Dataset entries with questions
>> BEGIN

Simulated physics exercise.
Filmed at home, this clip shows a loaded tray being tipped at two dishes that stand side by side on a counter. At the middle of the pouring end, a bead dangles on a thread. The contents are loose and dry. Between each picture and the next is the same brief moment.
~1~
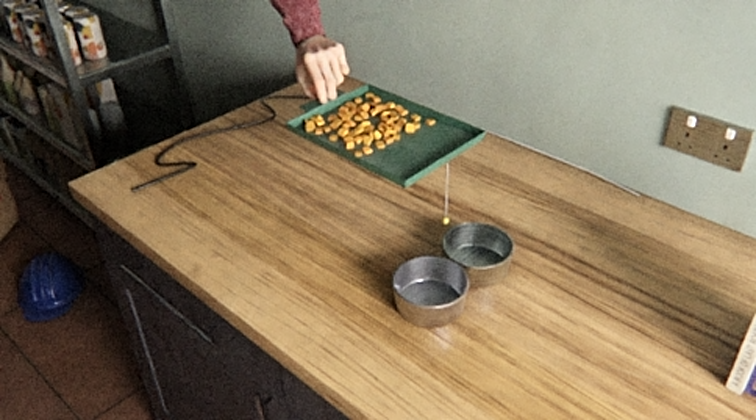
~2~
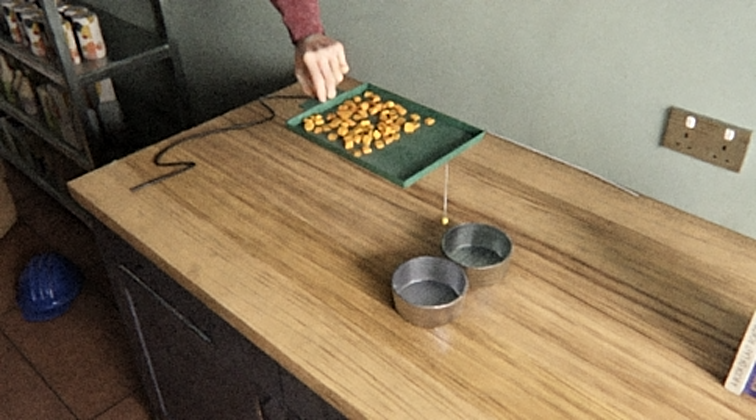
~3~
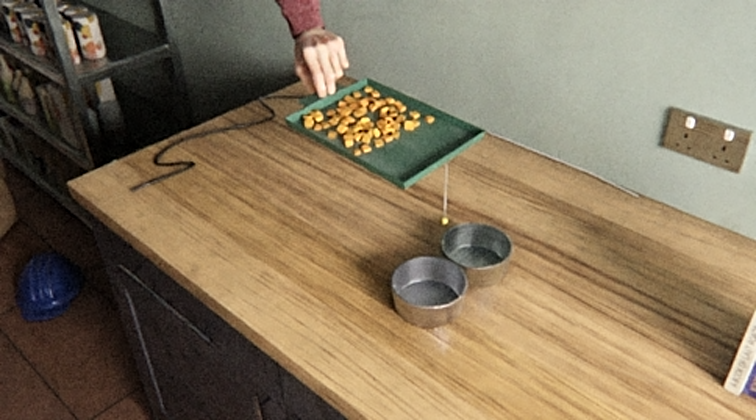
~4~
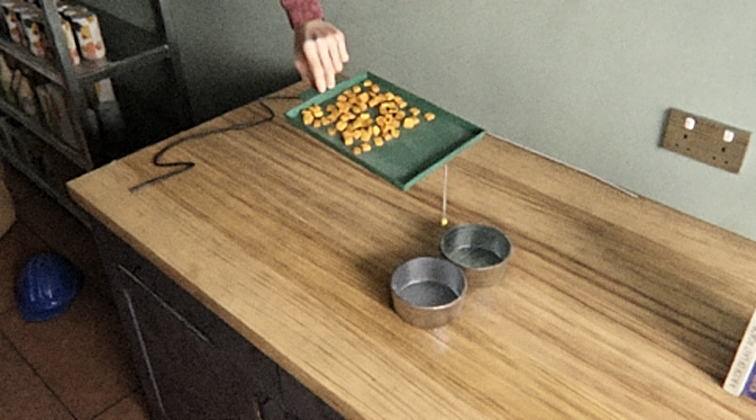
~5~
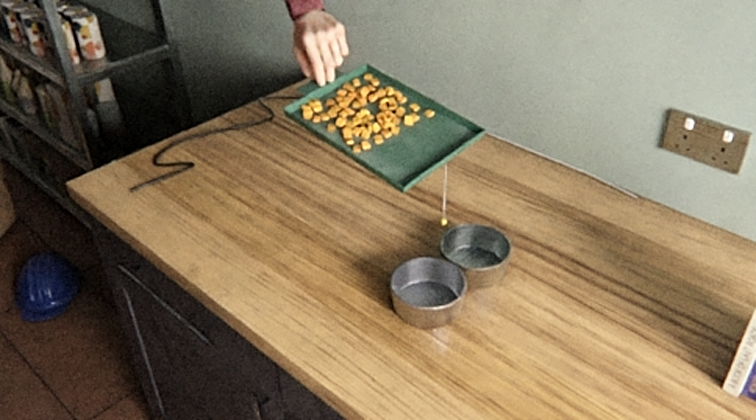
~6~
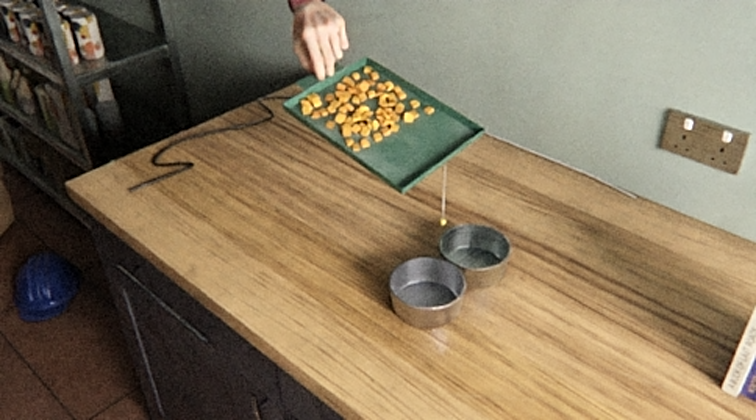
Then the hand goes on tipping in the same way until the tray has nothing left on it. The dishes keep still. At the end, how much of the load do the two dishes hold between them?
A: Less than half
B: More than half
Answer: A.
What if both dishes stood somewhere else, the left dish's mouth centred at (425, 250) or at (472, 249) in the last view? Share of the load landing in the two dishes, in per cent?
90 %, then 0 %.
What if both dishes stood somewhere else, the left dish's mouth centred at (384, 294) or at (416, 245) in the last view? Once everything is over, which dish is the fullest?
Well, first the dish at right, then the dish at left.
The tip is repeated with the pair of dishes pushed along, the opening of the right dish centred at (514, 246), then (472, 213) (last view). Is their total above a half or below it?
With the first shift the pair saves less than a half; with the second, beyond half.
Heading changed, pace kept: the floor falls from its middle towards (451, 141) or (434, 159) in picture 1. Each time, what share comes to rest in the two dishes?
You'd get 10 per cent the first time and 70 per cent the second time.
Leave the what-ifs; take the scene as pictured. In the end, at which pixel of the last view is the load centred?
Roughly pixel (407, 276).
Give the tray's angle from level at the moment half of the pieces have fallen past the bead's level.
Close to 100 degrees, I reckon.
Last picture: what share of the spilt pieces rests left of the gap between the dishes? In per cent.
Left fraction: Around 100 per cent.
Shortly afterwards, tray tipped steeply; the bulk on the tray; a little in the air.
Next, tray tipped right over; near a quarter on the tray; a little in the left dish; only a few in the right dish; near a quarter outside both; near a third in the air.
Some moments later, tray tipped past a quarter turn; near a quarter in the left dish; only a few in the right dish; the bulk outside both.
In the end, tray tipped past a quarter turn; near a quarter in the left dish; only a few in the right dish; the bulk outside both.
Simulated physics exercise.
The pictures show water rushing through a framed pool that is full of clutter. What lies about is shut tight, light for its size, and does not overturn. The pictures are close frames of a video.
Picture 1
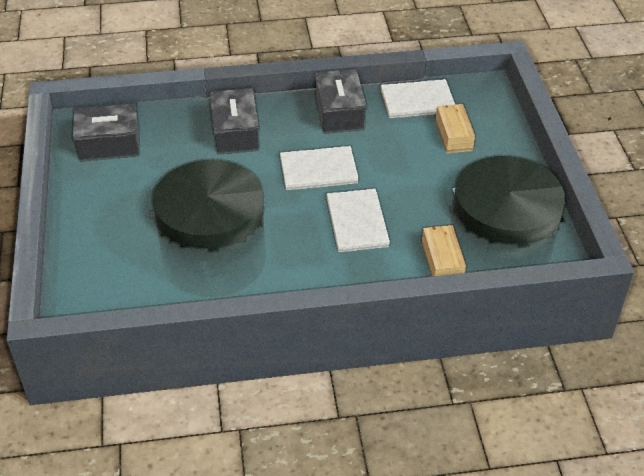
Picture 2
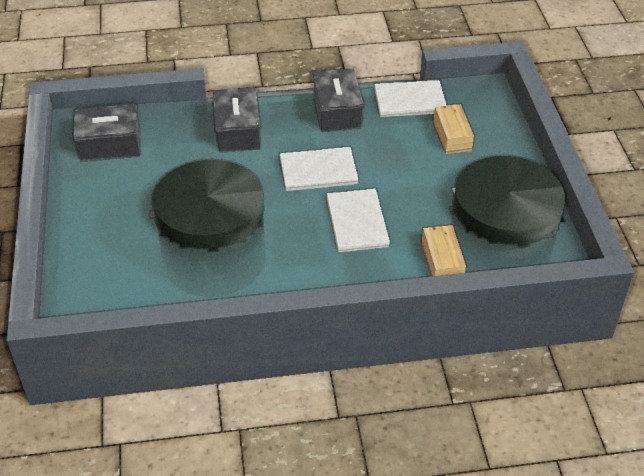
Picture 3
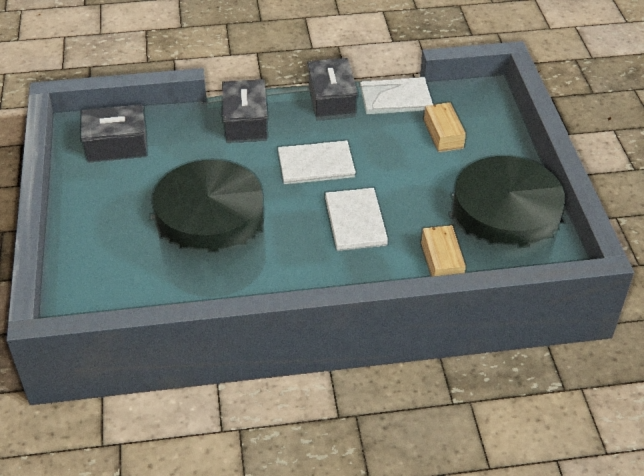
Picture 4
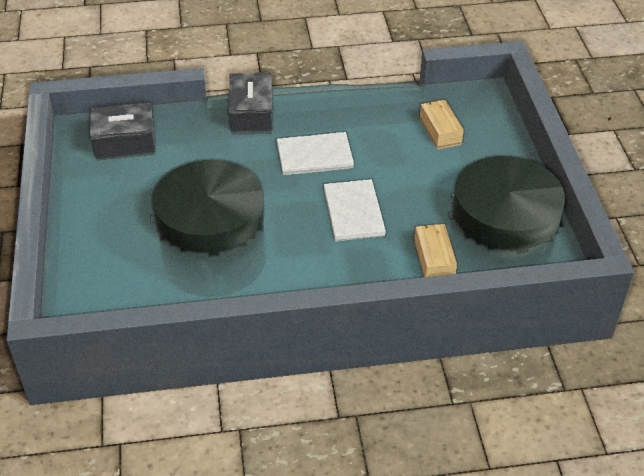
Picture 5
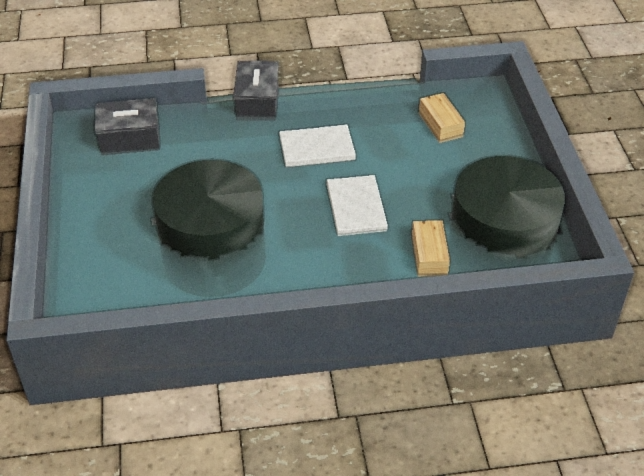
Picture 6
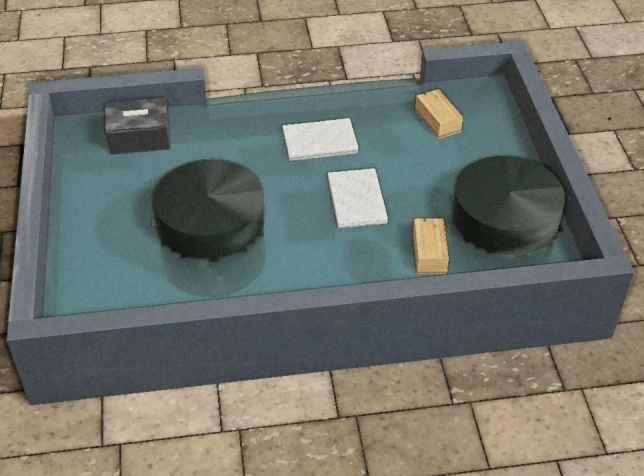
In a framed pool of water, a gap opened in the back wall, and the floating blocks and white slabs drifted slightly before two dark blocks and a white slab slipped out through it.
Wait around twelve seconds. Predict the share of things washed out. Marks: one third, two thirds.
Share: Between one and two thirds.
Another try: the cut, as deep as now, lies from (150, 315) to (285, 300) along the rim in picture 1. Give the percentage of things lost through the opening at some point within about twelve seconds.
Roughly 0 per cent.
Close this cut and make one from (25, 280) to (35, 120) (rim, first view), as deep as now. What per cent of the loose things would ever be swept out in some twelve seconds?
Roughly 20 per cent.
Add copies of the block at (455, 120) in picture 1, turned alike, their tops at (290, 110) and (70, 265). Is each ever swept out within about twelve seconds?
One after the other: Out, inside.
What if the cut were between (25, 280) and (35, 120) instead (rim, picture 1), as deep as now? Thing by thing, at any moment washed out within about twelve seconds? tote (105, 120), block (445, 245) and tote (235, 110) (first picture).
As listed: Yes, left behind, out.
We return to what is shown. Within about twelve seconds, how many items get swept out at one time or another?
The number is 3.
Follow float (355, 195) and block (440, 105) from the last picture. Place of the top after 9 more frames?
Around (351, 170) and (400, 97).
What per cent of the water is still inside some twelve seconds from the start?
Some 58 per cent.
A moment on, 3 of 8 are out; 5 afloat.
Next, 3 of 8 are out; 5 afloat.
Later, 3 of 8 are out; 5 afloat.
In the end, 3 of 8 are out; 5 afloat.
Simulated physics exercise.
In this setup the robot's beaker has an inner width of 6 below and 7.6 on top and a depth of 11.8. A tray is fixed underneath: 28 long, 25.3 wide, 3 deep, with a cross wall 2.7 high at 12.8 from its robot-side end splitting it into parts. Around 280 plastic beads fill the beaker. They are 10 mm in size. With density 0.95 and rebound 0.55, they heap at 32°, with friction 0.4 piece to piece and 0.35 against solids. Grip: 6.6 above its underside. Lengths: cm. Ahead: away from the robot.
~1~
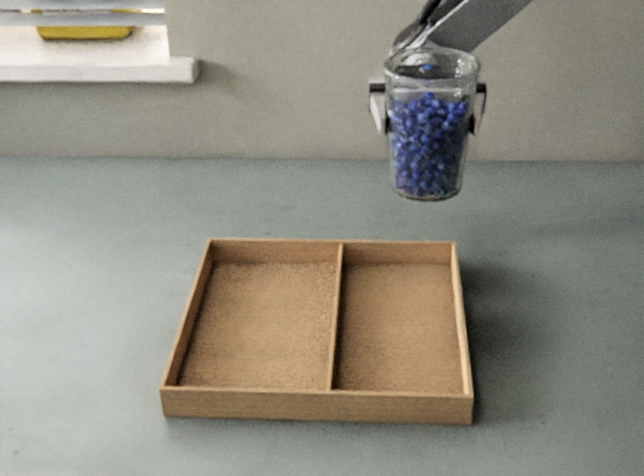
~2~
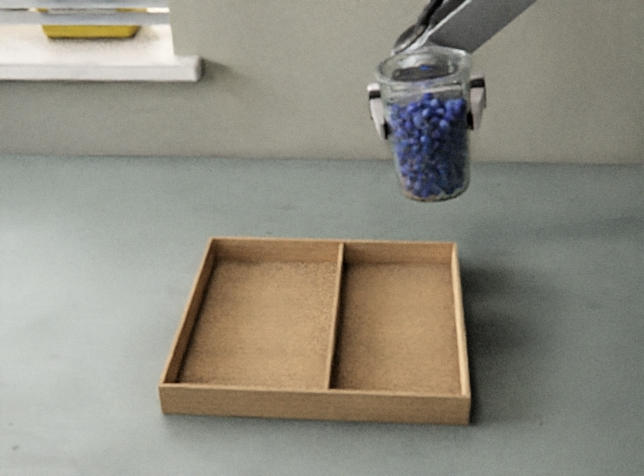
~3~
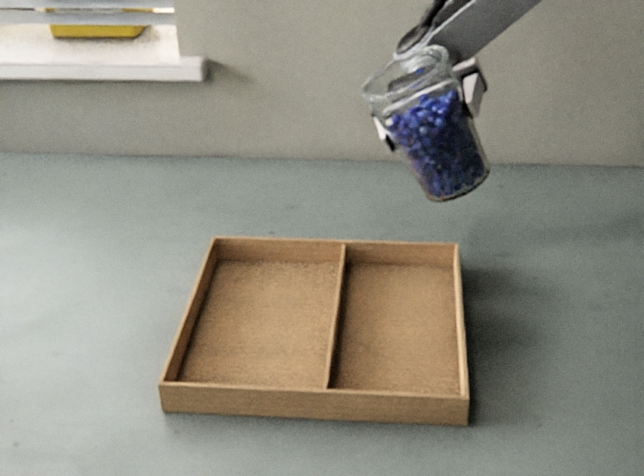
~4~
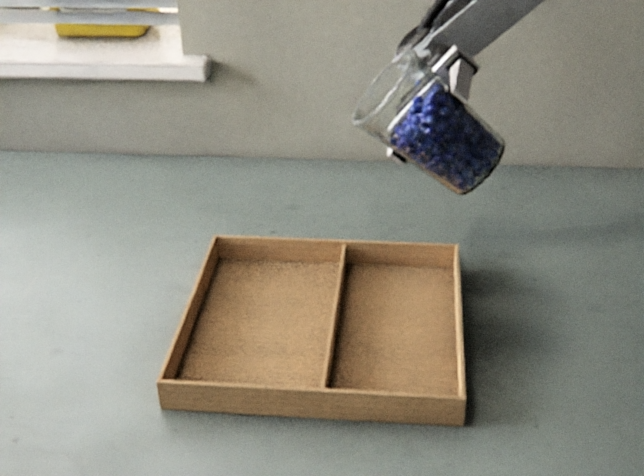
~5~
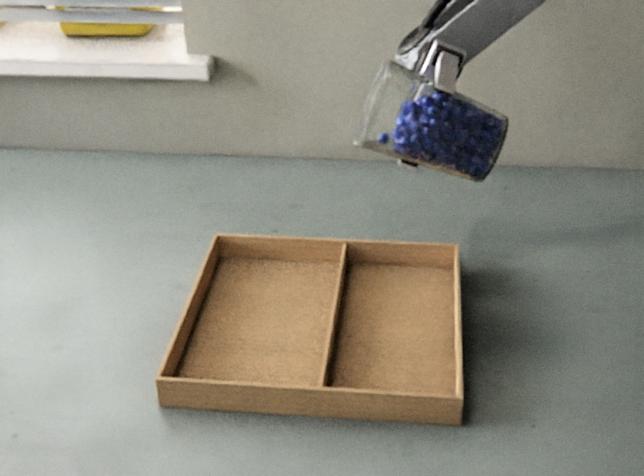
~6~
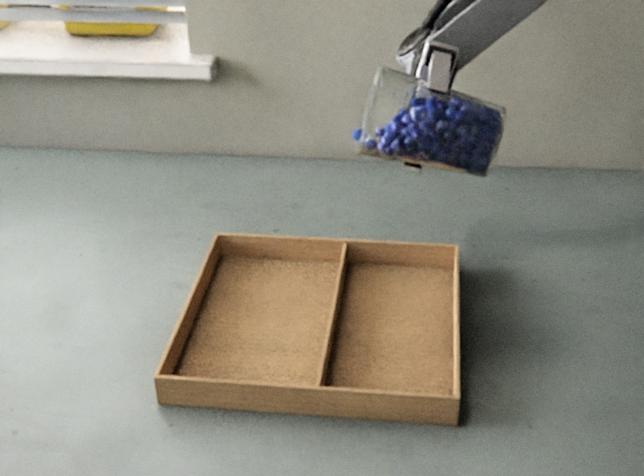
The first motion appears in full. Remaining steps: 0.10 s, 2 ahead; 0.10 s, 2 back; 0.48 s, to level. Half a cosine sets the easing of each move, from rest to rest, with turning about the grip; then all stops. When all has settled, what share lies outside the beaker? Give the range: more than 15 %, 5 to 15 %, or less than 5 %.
The range is 5 to 15 %.
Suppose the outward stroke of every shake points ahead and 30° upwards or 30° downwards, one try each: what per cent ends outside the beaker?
First try about 10 %, second try about 5 %.
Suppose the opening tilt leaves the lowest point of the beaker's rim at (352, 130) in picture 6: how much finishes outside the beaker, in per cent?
I'd say close to 0 per cent.
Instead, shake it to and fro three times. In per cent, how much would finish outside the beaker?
Then roughly 25 percent.
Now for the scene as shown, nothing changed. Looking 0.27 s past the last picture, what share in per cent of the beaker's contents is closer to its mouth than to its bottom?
Roughly 50 %.
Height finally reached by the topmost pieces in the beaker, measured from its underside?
I'd say close to 9.5 cm.
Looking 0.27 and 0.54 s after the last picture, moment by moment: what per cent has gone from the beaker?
I'd put it near 5 percent first and near 10 percent later.
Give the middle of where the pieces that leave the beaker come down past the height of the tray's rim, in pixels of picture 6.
They come through centred close to (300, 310).
Then, 0.27 s on, tilted 72° forward, highest piece 25 above the table; 260 in the beaker, 1 in the far-side part, 20 in flight or on a rim.
Then, 0.54 s on, tilted 14° forward, highest piece 29 above the table; 252 in the beaker, 23 in the far-side part, 2 in the robot-side part, 4 in flight or on a rim.
Then, 0.88 s on, level, highest piece 27 above the table; 252 in the beaker, 25 in the far-side part, 4 in the robot-side part.
Then, 1.93 s on, level, highest piece 27 above the table; 252 in the beaker, 25 in the far-side part, 4 in the robot-side part.
In the end, 252 in the beaker, 25 in the far-side part, 4 in the robot-side part. That is 10 % outside the beaker.
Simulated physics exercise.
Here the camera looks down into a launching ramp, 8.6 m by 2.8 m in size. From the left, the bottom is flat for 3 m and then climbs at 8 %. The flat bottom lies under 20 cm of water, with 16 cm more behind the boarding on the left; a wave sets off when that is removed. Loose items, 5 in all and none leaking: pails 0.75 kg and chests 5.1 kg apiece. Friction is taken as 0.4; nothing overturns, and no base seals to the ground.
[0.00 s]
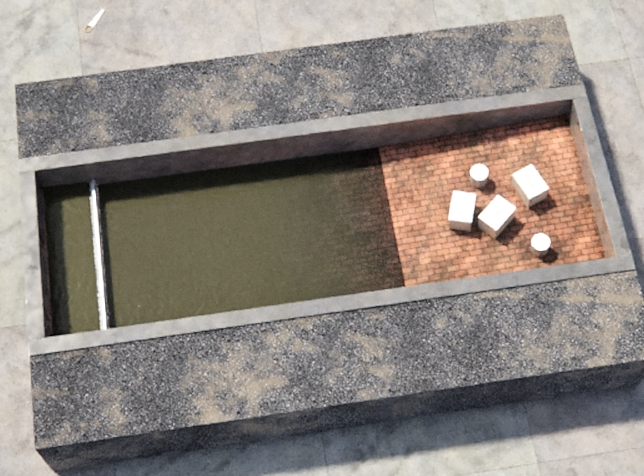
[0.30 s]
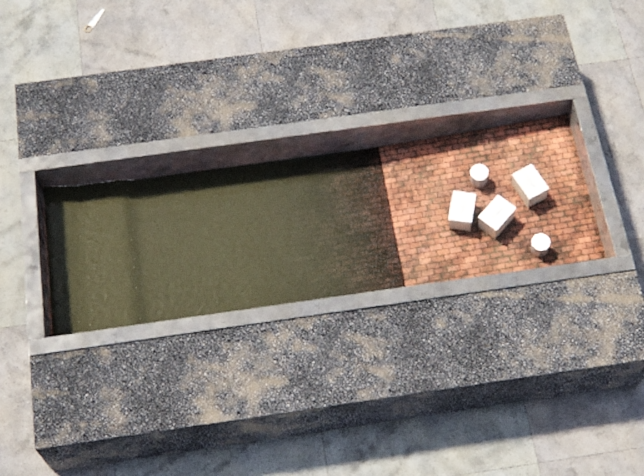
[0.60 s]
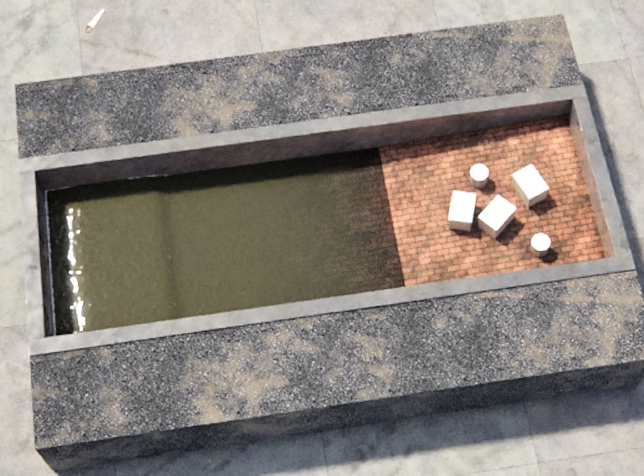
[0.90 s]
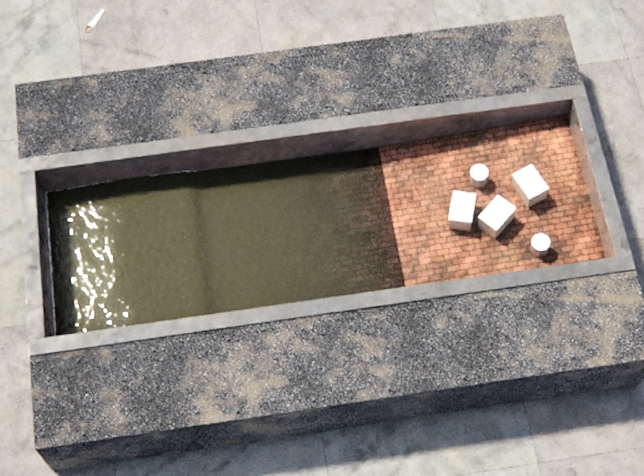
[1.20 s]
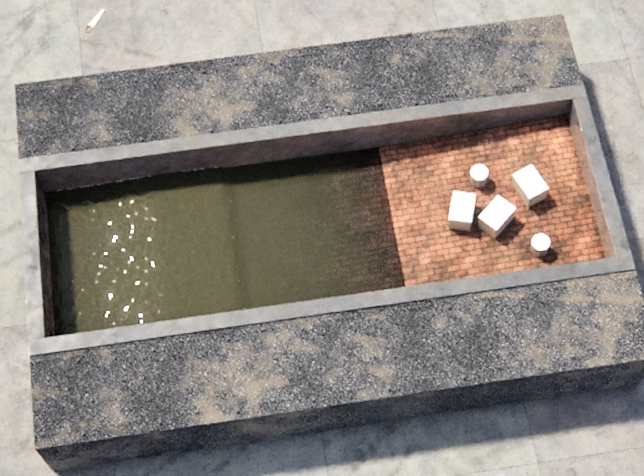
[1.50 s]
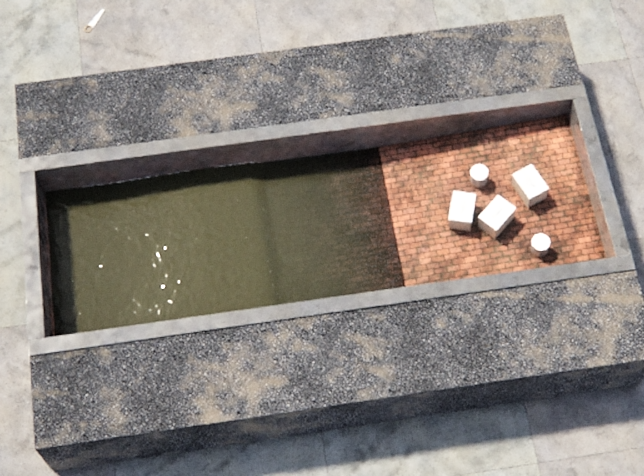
The clip opens on murky green water in a walled ramp, a pale upright board near its left end and five white objects on the bare brick at right. The board disappears, and a low swell moves rightward across the water, glints flickering behind it, while the white objects stay still.
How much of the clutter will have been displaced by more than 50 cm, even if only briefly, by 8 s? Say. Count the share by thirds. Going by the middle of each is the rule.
Honestly, under a third of them.
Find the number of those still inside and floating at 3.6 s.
Total: 0.
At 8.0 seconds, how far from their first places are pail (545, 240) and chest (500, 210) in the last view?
Shifts: 0 cm / 0 cm.
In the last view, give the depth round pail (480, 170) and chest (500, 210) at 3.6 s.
0 and 0 cm.
After 2.1 s 0 of 5 are over 50 cm from their spots; 0 afloat.
After 3.6 s 0 of 5 are over 50 cm from their spots; 0 afloat.
After 5.6 s 0 of 5 are over 50 cm from their spots; 0 afloat.
After 8.0 s 1 of 5 are over 50 cm from their spots, and 1 have been at some point; 0 afloat.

>> END

THE EXERCISE » Using the listing, copy every line where the word "same" shows up.

FINISHED EXERCISE »
Filmed at home, this clip shows a loaded tray being tipped at two dishes that stand side by side on a counter. At the middle of the pouring end, a bead dangles on a thread. The contents are loose and dry. Between each picture and the next is the same brief moment.
Then the hand goes on tipping in the same way until the tray has nothing left on it. The dishes keep still. At the end, how much of the load do the two dishes hold between them?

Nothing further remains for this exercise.